- Task to carry out: Copy every line of the data exactly, leaving nothing out.

- Stored items from a collection:

┄┄┄┄┄┄┄┄┄┄┄┄┄┄┄┄┄┄┄┄

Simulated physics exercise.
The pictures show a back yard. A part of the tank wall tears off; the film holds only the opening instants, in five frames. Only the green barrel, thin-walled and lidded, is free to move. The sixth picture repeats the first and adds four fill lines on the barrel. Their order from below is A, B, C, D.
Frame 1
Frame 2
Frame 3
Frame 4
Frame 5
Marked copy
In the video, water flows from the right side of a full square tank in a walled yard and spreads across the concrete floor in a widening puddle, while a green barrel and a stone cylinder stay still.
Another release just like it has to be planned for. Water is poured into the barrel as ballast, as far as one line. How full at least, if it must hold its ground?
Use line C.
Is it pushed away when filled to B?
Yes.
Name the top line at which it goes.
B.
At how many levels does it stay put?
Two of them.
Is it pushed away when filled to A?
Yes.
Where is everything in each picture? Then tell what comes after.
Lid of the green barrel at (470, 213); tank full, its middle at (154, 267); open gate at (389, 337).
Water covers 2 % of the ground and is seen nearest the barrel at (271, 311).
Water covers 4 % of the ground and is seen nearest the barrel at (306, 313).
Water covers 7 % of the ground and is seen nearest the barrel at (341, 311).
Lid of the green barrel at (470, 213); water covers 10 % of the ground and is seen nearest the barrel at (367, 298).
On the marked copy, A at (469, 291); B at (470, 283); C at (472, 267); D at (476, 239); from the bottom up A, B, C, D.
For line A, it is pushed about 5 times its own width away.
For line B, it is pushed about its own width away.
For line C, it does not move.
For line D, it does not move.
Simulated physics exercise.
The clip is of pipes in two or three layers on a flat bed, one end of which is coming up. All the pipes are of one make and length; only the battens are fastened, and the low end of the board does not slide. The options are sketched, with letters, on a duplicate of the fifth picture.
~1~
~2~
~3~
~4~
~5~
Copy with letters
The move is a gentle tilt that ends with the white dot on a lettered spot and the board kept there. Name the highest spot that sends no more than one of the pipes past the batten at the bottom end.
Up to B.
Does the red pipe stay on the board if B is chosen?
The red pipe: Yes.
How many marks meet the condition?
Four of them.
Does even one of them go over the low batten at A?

┄┄┄┄┄┄┄┄┄┄┄┄┄┄┄┄┄┄┄┄

- Answer to the task:
Simulated physics exercise.
The pictures show a back yard. A part of the tank wall tears off; the film holds only the opening instants, in five frames. Only the green barrel, thin-walled and lidded, is free to move. The sixth picture repeats the first and adds four fill lines on the barrel. Their order from below is A, B, C, D.
Frame 1
Frame 2
Frame 3
Frame 4
Frame 5
Marked copy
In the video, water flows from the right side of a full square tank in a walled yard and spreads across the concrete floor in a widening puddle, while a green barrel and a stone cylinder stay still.
Another release just like it has to be planned for. Water is poured into the barrel as ballast, as far as one line. How full at least, if it must hold its ground?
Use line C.
Is it pushed away when filled to B?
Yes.
Name the top line at which it goes.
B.
At how many levels does it stay put?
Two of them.
Is it pushed away when filled to A?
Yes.
Where is everything in each picture? Then tell what comes after.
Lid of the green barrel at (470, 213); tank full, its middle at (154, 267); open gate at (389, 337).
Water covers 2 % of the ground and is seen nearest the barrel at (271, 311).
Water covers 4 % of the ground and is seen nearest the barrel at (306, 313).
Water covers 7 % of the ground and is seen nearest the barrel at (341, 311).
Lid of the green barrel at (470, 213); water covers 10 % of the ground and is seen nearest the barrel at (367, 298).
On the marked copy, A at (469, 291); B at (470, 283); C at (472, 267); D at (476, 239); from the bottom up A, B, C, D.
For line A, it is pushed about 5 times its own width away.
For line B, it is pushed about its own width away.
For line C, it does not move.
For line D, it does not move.
Simulated physics exercise.
The clip is of pipes in two or three layers on a flat bed, one end of which is coming up. All the pipes are of one make and length; only the battens are fastened, and the low end of the board does not slide. The options are sketched, with letters, on a duplicate of the fifth picture.
~1~
~2~
~3~
~4~
~5~
Copy with letters
The move is a gentle tilt that ends with the white dot on a lettered spot and the board kept there. Name the highest spot that sends no more than one of the pipes past the batten at the bottom end.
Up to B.
Does the red pipe stay on the board if B is chosen?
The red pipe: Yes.
How many marks meet the condition?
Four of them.
Does even one of them go over the low batten at A?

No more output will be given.